▸ **DATA SUPPLIED**:
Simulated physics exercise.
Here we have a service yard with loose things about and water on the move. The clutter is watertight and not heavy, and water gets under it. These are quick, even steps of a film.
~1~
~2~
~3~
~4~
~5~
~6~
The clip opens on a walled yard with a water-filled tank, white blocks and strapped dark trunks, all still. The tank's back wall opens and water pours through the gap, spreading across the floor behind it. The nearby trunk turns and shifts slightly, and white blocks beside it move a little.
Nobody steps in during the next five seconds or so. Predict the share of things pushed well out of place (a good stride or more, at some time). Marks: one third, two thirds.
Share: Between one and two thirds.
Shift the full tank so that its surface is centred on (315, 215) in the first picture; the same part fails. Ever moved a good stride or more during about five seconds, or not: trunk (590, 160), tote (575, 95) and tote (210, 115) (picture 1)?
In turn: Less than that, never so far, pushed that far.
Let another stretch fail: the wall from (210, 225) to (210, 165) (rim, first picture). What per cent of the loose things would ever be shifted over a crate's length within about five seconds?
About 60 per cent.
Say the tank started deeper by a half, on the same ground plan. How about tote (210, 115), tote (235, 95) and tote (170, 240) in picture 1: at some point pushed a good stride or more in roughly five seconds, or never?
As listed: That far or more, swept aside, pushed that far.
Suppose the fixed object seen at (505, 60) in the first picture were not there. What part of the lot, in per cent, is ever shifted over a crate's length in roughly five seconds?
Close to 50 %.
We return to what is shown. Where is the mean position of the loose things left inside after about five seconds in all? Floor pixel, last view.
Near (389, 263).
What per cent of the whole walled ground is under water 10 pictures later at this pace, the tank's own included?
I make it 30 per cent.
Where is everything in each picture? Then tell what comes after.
---
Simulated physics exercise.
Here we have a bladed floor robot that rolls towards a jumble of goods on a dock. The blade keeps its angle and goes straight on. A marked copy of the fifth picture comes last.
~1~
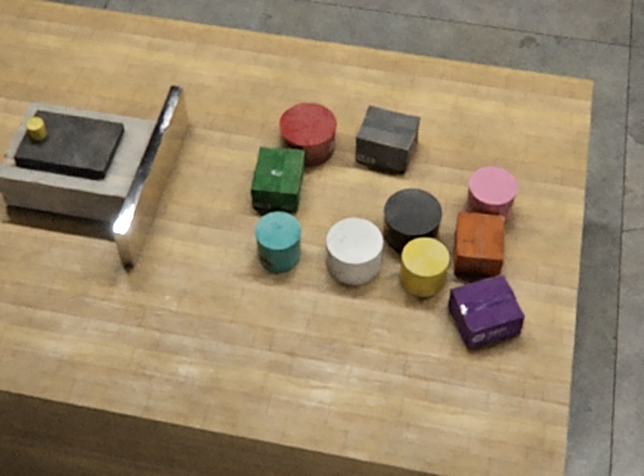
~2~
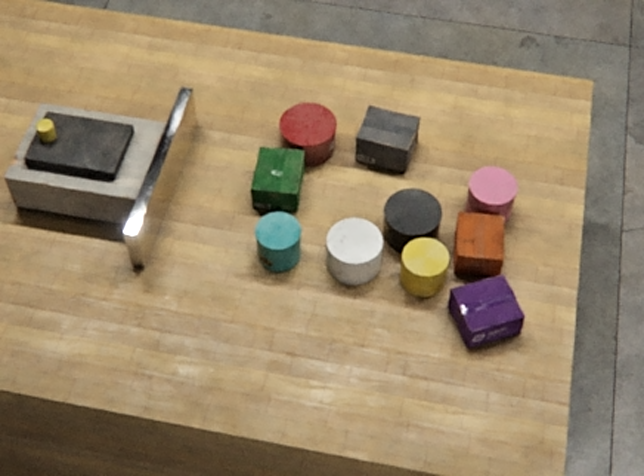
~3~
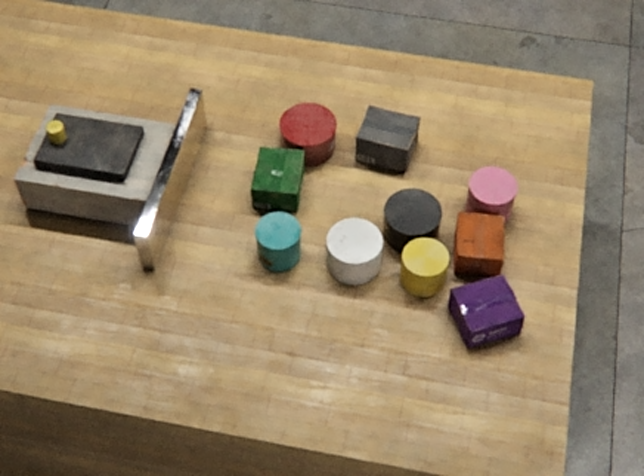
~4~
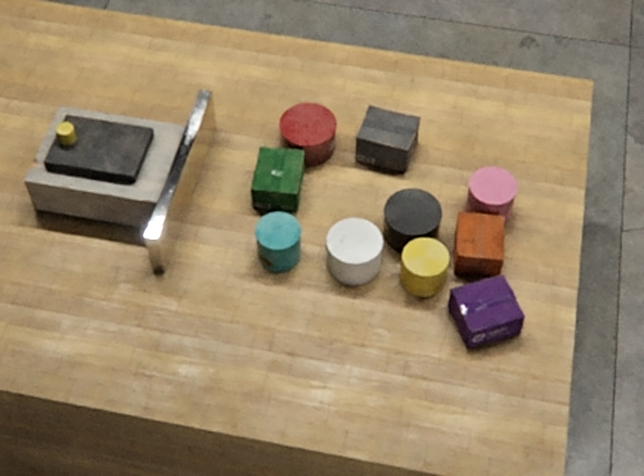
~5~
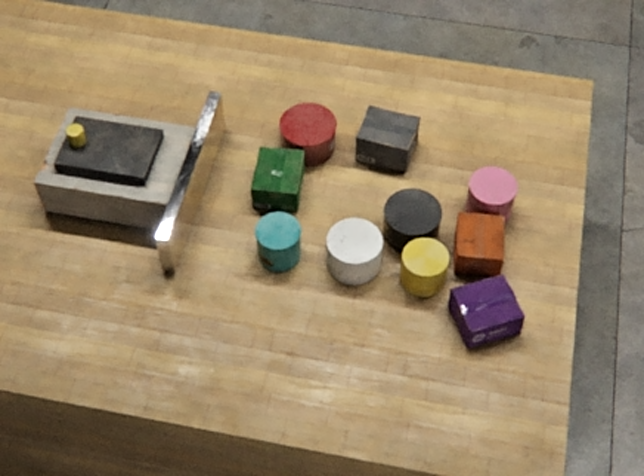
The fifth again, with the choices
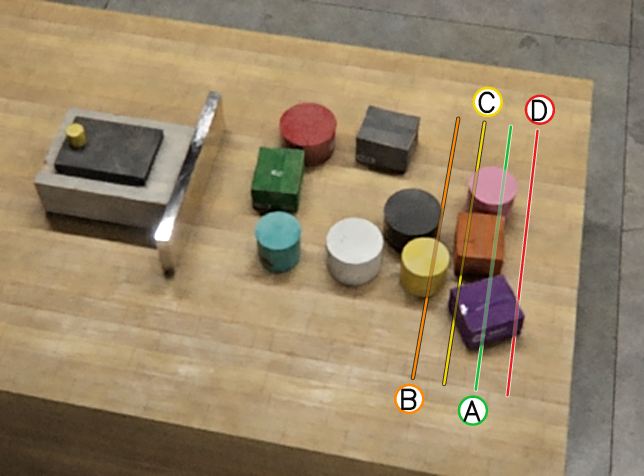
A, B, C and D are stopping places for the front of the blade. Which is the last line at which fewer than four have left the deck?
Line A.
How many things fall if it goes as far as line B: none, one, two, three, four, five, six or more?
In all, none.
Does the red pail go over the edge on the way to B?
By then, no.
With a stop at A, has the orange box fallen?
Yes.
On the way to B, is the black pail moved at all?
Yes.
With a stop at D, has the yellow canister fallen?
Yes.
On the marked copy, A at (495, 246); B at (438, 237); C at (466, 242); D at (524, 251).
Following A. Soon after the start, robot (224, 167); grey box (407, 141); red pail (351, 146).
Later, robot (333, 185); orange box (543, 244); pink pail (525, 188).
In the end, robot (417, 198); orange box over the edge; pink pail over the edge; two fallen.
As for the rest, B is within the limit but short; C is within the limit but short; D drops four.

▸ **STATED PROBLEM**:
Copy out every line from the data above that has "comes" in it.

▸ **THE REPLY**:
Where is everything in each picture? Then tell what comes after.
Here we have a bladed floor robot that rolls towards a jumble of goods on a dock. The blade keeps its angle and goes straight on. A marked copy of the fifth picture comes last.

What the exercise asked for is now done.